**WHAT YOU HAVE TO DO**: Return the data exactly, with all pictures removed.

BEGIN

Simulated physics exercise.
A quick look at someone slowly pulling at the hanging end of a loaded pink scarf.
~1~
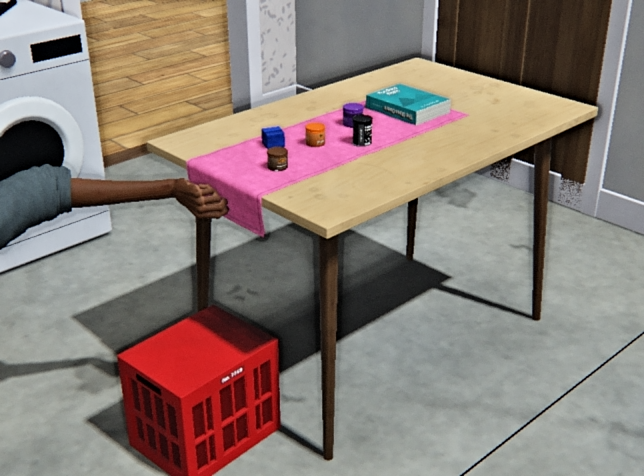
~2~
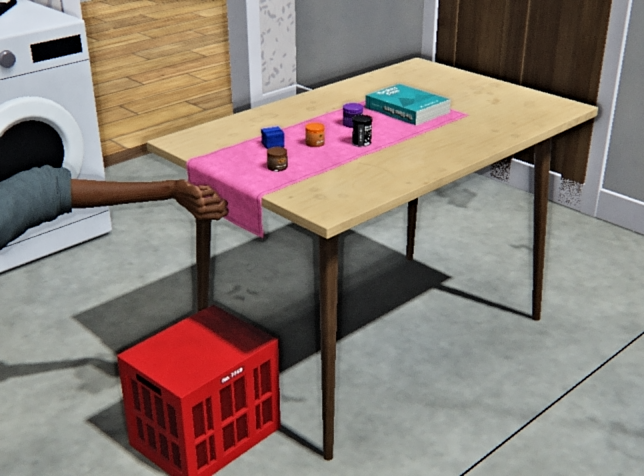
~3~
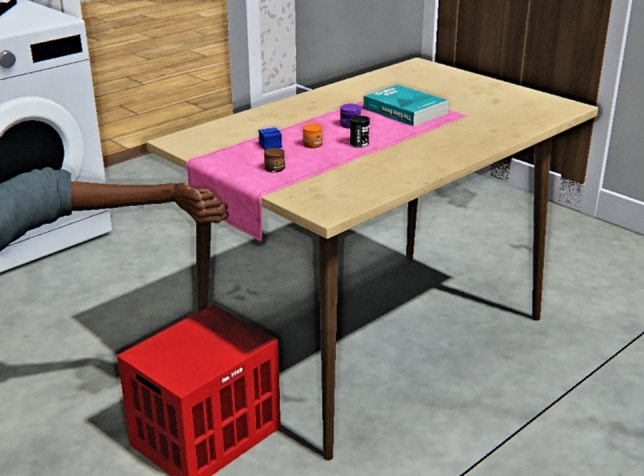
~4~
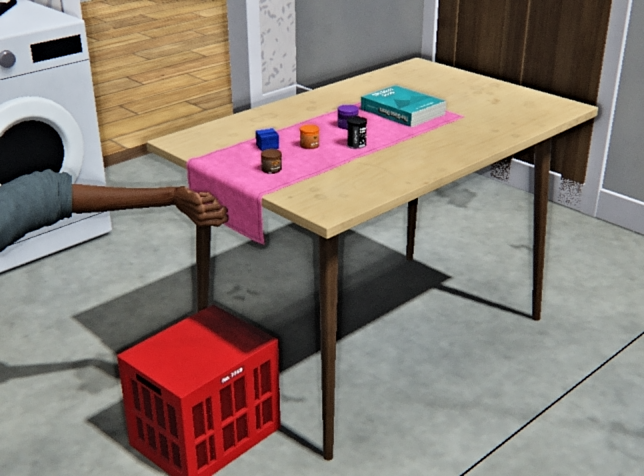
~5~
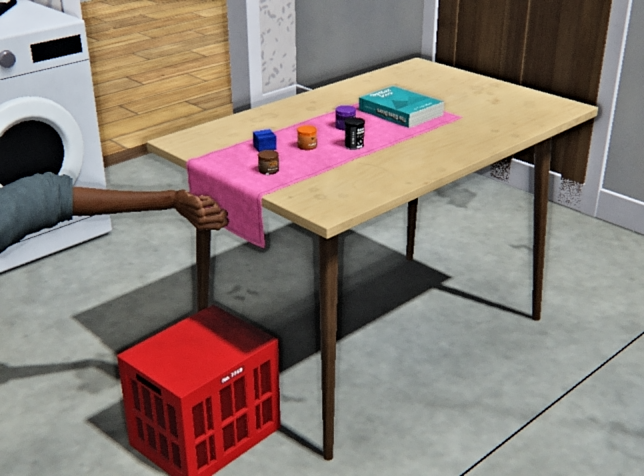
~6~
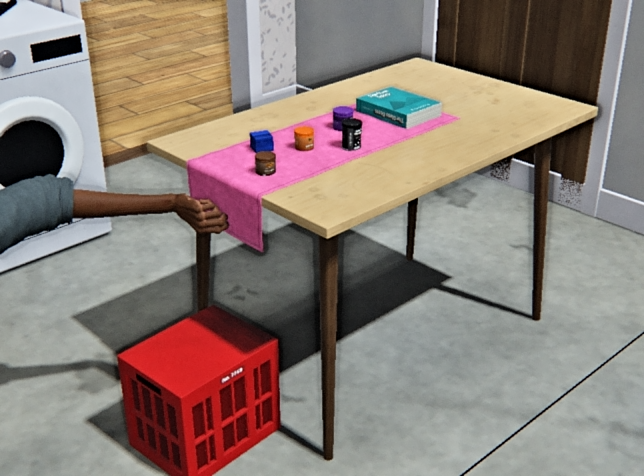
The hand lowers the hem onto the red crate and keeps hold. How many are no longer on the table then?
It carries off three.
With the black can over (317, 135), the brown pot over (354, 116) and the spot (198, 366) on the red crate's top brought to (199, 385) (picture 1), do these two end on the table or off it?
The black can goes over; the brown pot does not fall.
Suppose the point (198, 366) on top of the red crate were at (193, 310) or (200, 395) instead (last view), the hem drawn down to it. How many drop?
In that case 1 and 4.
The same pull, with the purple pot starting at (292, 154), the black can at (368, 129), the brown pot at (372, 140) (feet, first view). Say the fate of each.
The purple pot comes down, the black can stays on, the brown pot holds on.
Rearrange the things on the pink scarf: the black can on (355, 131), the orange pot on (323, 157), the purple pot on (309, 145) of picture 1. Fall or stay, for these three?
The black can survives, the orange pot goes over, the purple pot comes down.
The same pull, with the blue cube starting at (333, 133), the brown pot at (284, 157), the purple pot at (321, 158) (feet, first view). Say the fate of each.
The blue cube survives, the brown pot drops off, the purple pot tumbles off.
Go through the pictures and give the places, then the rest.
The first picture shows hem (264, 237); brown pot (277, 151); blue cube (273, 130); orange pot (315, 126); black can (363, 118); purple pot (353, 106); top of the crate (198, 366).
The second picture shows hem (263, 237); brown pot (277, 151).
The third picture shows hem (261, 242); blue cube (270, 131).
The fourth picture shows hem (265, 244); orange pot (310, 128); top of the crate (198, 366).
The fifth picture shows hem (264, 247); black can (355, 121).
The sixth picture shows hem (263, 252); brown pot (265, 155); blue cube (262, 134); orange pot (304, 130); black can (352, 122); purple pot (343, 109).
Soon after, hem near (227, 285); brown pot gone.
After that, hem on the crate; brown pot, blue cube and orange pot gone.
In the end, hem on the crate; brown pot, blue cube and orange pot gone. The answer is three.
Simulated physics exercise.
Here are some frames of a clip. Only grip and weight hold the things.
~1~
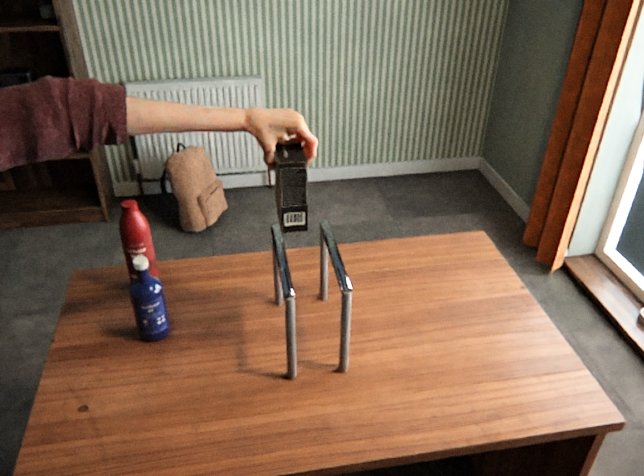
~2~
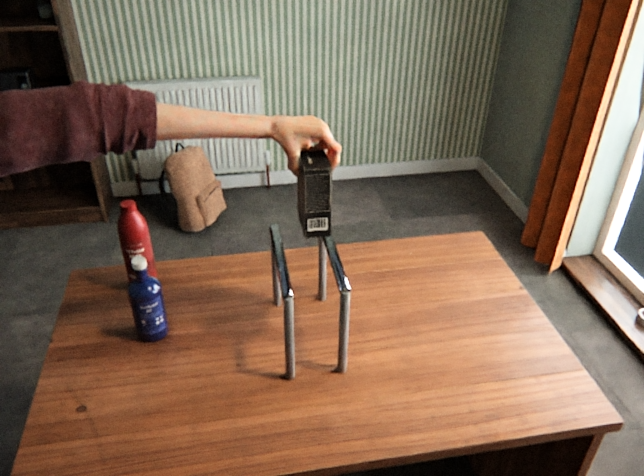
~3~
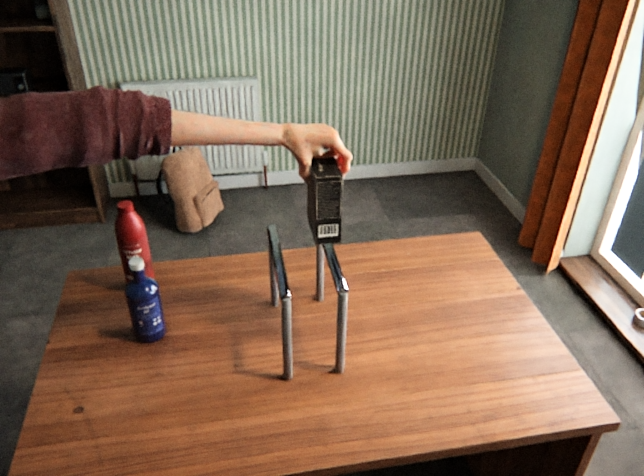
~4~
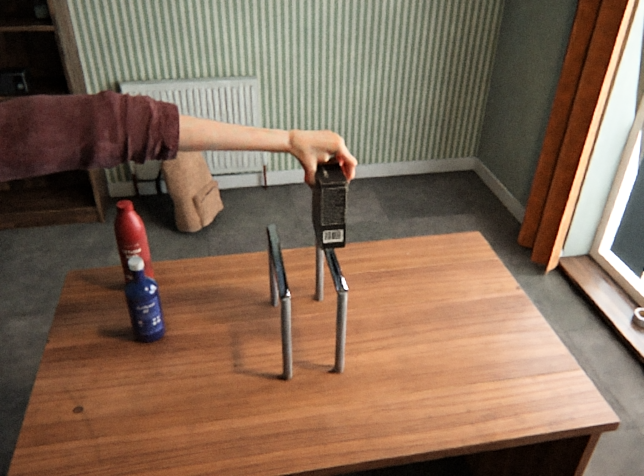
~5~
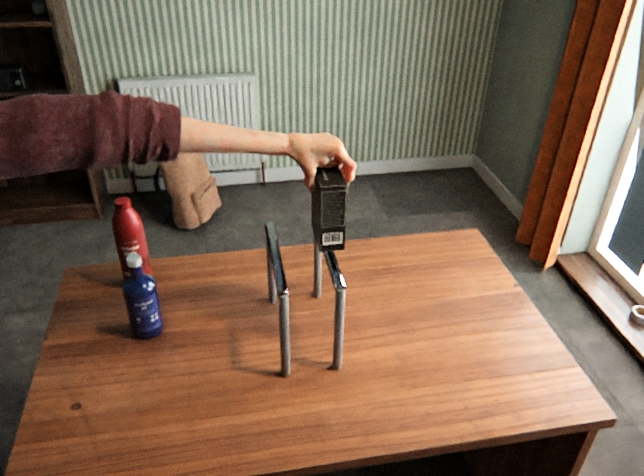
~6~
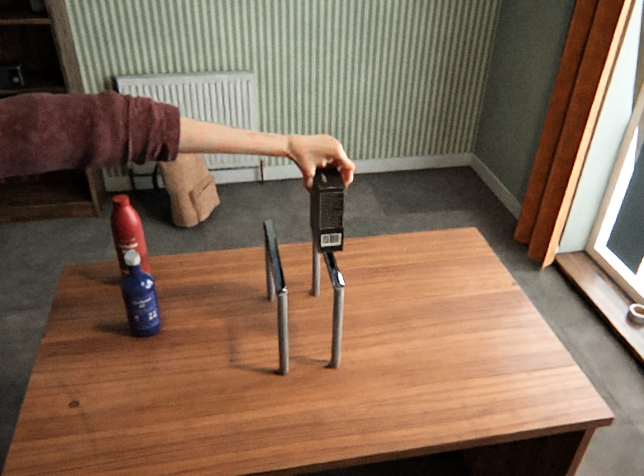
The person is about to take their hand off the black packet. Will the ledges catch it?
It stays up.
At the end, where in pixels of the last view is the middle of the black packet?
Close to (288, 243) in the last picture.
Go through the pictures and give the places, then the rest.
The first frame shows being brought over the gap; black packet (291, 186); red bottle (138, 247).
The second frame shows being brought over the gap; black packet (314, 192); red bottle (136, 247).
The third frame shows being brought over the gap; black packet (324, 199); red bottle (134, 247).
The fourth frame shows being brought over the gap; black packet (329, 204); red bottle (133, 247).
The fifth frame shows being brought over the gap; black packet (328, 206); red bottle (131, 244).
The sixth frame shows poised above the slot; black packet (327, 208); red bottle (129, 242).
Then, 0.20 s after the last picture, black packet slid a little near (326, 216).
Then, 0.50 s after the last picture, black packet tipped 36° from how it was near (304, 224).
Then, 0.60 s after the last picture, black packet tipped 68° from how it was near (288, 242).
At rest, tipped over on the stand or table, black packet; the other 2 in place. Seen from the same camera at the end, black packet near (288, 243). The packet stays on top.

END

**OUTPUT FOR THIS TASK**:
Simulated physics exercise.
A quick look at someone slowly pulling at the hanging end of a loaded pink scarf.
~1~
~2~
~3~
~4~
~5~
~6~
The hand lowers the hem onto the red crate and keeps hold. How many are no longer on the table then?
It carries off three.
With the black can over (317, 135), the brown pot over (354, 116) and the spot (198, 366) on the red crate's top brought to (199, 385) (picture 1), do these two end on the table or off it?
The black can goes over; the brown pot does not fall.
Suppose the point (198, 366) on top of the red crate were at (193, 310) or (200, 395) instead (last view), the hem drawn down to it. How many drop?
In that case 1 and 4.
The same pull, with the purple pot starting at (292, 154), the black can at (368, 129), the brown pot at (372, 140) (feet, first view). Say the fate of each.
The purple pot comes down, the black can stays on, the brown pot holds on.
Rearrange the things on the pink scarf: the black can on (355, 131), the orange pot on (323, 157), the purple pot on (309, 145) of picture 1. Fall or stay, for these three?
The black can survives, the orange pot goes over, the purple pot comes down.
The same pull, with the blue cube starting at (333, 133), the brown pot at (284, 157), the purple pot at (321, 158) (feet, first view). Say the fate of each.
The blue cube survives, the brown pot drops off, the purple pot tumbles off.
Go through the pictures and give the places, then the rest.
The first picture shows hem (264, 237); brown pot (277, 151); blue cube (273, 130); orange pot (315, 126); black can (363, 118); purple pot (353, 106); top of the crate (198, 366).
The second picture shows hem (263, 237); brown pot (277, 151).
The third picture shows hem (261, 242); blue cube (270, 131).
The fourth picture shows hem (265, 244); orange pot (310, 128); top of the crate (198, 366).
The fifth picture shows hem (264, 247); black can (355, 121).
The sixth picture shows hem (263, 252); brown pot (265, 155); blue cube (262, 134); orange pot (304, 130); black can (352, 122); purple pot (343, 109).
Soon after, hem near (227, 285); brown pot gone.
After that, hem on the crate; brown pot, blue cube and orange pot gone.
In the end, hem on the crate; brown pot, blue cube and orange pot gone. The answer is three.
Simulated physics exercise.
Here are some frames of a clip. Only grip and weight hold the things.
~1~
~2~
~3~
~4~
~5~
~6~
The person is about to take their hand off the black packet. Will the ledges catch it?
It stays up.
At the end, where in pixels of the last view is the middle of the black packet?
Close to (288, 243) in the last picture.
Go through the pictures and give the places, then the rest.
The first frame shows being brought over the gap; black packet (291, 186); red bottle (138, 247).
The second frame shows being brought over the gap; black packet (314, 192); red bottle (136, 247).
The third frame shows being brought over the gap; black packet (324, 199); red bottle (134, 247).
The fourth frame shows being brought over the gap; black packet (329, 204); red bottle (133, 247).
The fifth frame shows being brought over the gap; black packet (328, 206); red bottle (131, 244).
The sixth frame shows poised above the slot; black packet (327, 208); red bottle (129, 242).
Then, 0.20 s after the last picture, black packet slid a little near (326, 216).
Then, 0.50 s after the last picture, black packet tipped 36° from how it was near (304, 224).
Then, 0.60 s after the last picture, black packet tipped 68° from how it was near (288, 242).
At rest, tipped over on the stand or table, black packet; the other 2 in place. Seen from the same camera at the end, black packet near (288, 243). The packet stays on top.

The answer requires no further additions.